━━━ Given data ━━━

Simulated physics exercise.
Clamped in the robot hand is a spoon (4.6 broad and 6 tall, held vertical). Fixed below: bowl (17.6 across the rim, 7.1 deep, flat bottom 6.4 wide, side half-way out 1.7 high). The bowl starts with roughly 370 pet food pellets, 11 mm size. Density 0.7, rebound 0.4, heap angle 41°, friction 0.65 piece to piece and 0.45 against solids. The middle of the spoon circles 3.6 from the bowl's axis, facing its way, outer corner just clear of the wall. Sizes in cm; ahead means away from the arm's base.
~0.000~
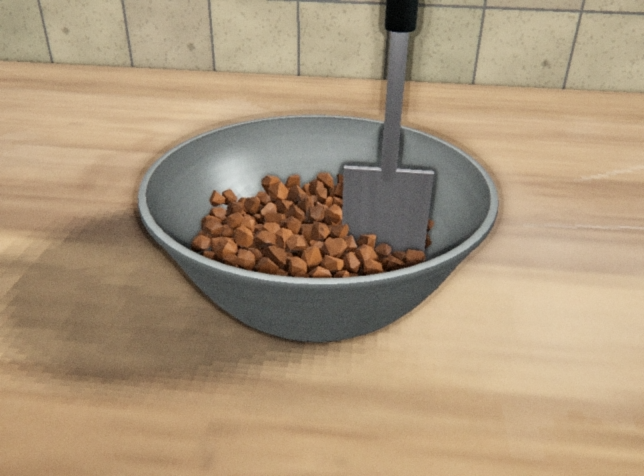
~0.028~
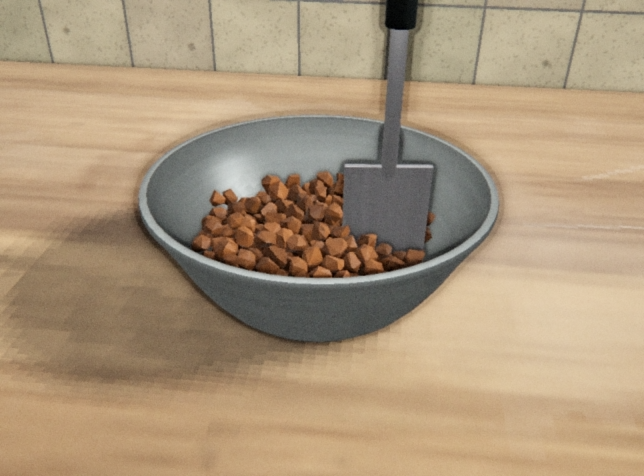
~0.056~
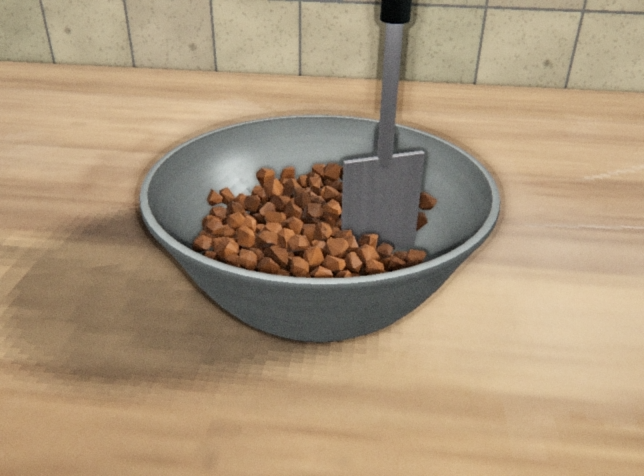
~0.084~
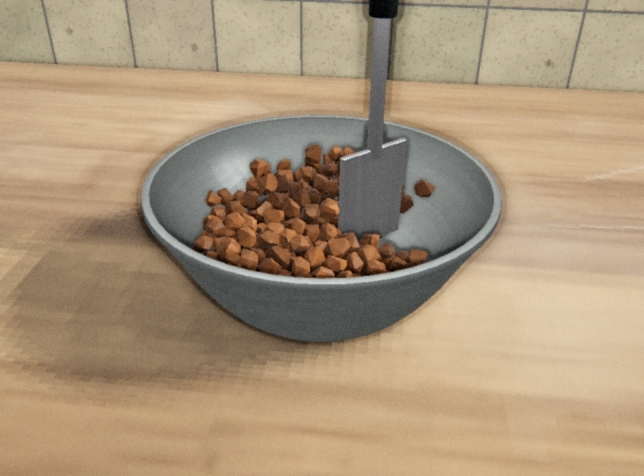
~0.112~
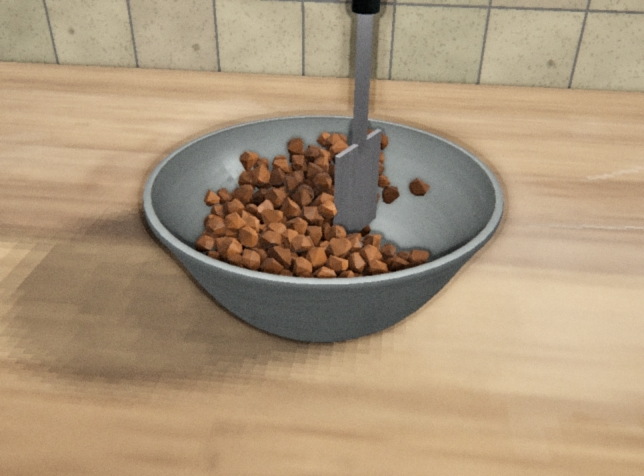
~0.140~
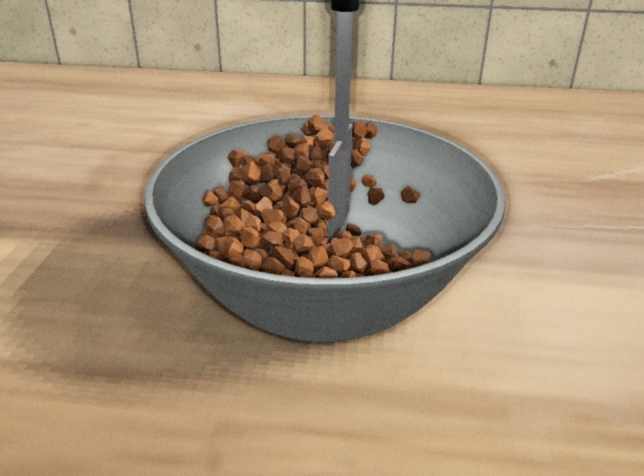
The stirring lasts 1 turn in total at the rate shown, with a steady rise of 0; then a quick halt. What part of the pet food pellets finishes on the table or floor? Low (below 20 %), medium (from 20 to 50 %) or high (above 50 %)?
A low share, below 20 %, ends on the table or floor.
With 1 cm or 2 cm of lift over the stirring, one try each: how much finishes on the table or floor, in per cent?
Some 15 and 10 per cent.
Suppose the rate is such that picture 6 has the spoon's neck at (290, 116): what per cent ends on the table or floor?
Some 30 per cent.
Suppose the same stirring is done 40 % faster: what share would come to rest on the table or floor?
It would be near 20 per cent.
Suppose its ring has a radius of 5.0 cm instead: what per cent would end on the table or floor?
In that case some 10 per cent.
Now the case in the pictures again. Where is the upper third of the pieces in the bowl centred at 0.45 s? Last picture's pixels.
Around (406, 235).
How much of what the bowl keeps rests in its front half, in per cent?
Some 30 per cent.
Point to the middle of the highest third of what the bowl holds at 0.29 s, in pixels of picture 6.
At about (228, 225).
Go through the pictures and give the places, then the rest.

━━━

◆ **Problem requirements**: Keep every word of the data as it is when you write it out, but drop the pictures.

◆ **Answer to this task**:
Simulated physics exercise.
Clamped in the robot hand is a spoon (4.6 broad and 6 tall, held vertical). Fixed below: bowl (17.6 across the rim, 7.1 deep, flat bottom 6.4 wide, side half-way out 1.7 high). The bowl starts with roughly 370 pet food pellets, 11 mm size. Density 0.7, rebound 0.4, heap angle 41°, friction 0.65 piece to piece and 0.45 against solids. The middle of the spoon circles 3.6 from the bowl's axis, facing its way, outer corner just clear of the wall. Sizes in cm; ahead means away from the arm's base.
~0.000~
~0.028~
~0.056~
~0.084~
~0.112~
~0.140~
The stirring lasts 1 turn in total at the rate shown, with a steady rise of 0; then a quick halt. What part of the pet food pellets finishes on the table or floor? Low (below 20 %), medium (from 20 to 50 %) or high (above 50 %)?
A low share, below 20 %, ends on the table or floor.
With 1 cm or 2 cm of lift over the stirring, one try each: how much finishes on the table or floor, in per cent?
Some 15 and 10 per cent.
Suppose the rate is such that picture 6 has the spoon's neck at (290, 116): what per cent ends on the table or floor?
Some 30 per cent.
Suppose the same stirring is done 40 % faster: what share would come to rest on the table or floor?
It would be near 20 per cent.
Suppose its ring has a radius of 5.0 cm instead: what per cent would end on the table or floor?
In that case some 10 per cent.
Now the case in the pictures again. Where is the upper third of the pieces in the bowl centred at 0.45 s? Last picture's pixels.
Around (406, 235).
How much of what the bowl keeps rests in its front half, in per cent?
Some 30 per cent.
Point to the middle of the highest third of what the bowl holds at 0.29 s, in pixels of picture 6.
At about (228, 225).
Go through the pictures and give the places, then the rest.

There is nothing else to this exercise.